> WHAT YOU HAVE TO DO: Reproduce all the lines below exactly and omit the images.

┏━━

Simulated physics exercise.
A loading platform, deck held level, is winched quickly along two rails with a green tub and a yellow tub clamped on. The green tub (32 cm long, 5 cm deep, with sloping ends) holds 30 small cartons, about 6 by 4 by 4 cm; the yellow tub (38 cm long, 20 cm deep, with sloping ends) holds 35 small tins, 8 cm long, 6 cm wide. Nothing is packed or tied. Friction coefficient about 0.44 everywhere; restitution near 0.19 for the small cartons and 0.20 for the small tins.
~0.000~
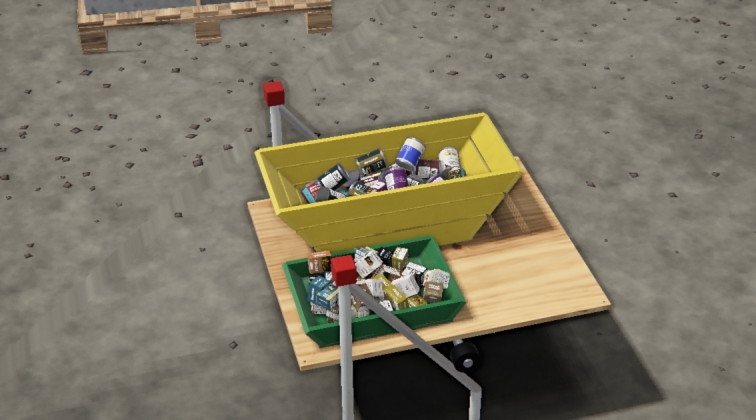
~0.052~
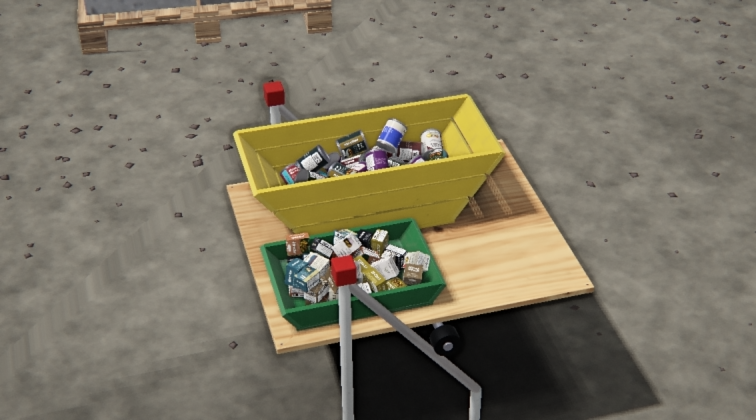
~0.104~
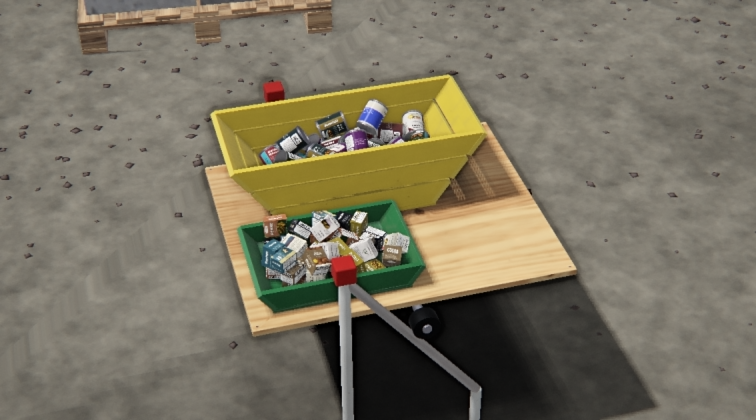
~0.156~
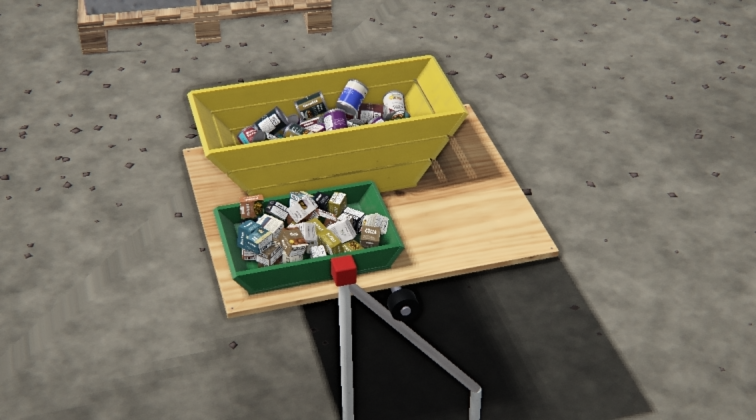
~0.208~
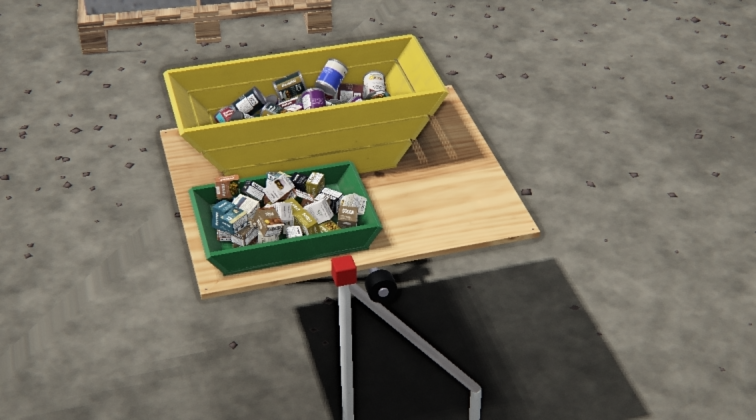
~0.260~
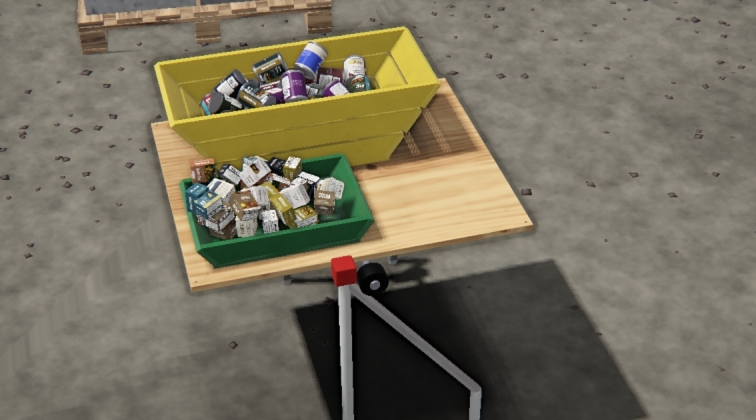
On bare grey ground, a wooden platform carries a yellow tub and green tub up and left.
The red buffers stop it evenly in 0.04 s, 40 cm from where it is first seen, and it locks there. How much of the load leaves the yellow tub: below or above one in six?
It sheds less than a sixth of them.
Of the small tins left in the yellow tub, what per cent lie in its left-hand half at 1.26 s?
About 70 per cent.
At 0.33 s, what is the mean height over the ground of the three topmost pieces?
Roughly 92 cm.
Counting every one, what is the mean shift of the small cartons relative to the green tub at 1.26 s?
Some 44 cm leftwards.
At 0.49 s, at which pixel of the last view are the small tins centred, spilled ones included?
At about (251, 115).
After 0.33 s, green tub 26 in, 4 out and yellow tub 35 in, 0 out.
After 0.49 s, green tub 12 in, 18 out and yellow tub 35 in, 0 out.
After 0.71 s, green tub 11 in, 19 out and yellow tub 35 in, 0 out.
Final count (at 1.26 s), green tub 11 in, 19 out and yellow tub 35 in, 0 out. Asked share, 0 of 35, 0 per cent.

┗━━

> SOLUTION TO THE PROBLEM:
Simulated physics exercise.
A loading platform, deck held level, is winched quickly along two rails with a green tub and a yellow tub clamped on. The green tub (32 cm long, 5 cm deep, with sloping ends) holds 30 small cartons, about 6 by 4 by 4 cm; the yellow tub (38 cm long, 20 cm deep, with sloping ends) holds 35 small tins, 8 cm long, 6 cm wide. Nothing is packed or tied. Friction coefficient about 0.44 everywhere; restitution near 0.19 for the small cartons and 0.20 for the small tins.
~0.000~
~0.052~
~0.104~
~0.156~
~0.208~
~0.260~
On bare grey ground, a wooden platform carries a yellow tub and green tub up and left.
The red buffers stop it evenly in 0.04 s, 40 cm from where it is first seen, and it locks there. How much of the load leaves the yellow tub: below or above one in six?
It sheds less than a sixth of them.
Of the small tins left in the yellow tub, what per cent lie in its left-hand half at 1.26 s?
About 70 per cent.
At 0.33 s, what is the mean height over the ground of the three topmost pieces?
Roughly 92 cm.
Counting every one, what is the mean shift of the small cartons relative to the green tub at 1.26 s?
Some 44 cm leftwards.
At 0.49 s, at which pixel of the last view are the small tins centred, spilled ones included?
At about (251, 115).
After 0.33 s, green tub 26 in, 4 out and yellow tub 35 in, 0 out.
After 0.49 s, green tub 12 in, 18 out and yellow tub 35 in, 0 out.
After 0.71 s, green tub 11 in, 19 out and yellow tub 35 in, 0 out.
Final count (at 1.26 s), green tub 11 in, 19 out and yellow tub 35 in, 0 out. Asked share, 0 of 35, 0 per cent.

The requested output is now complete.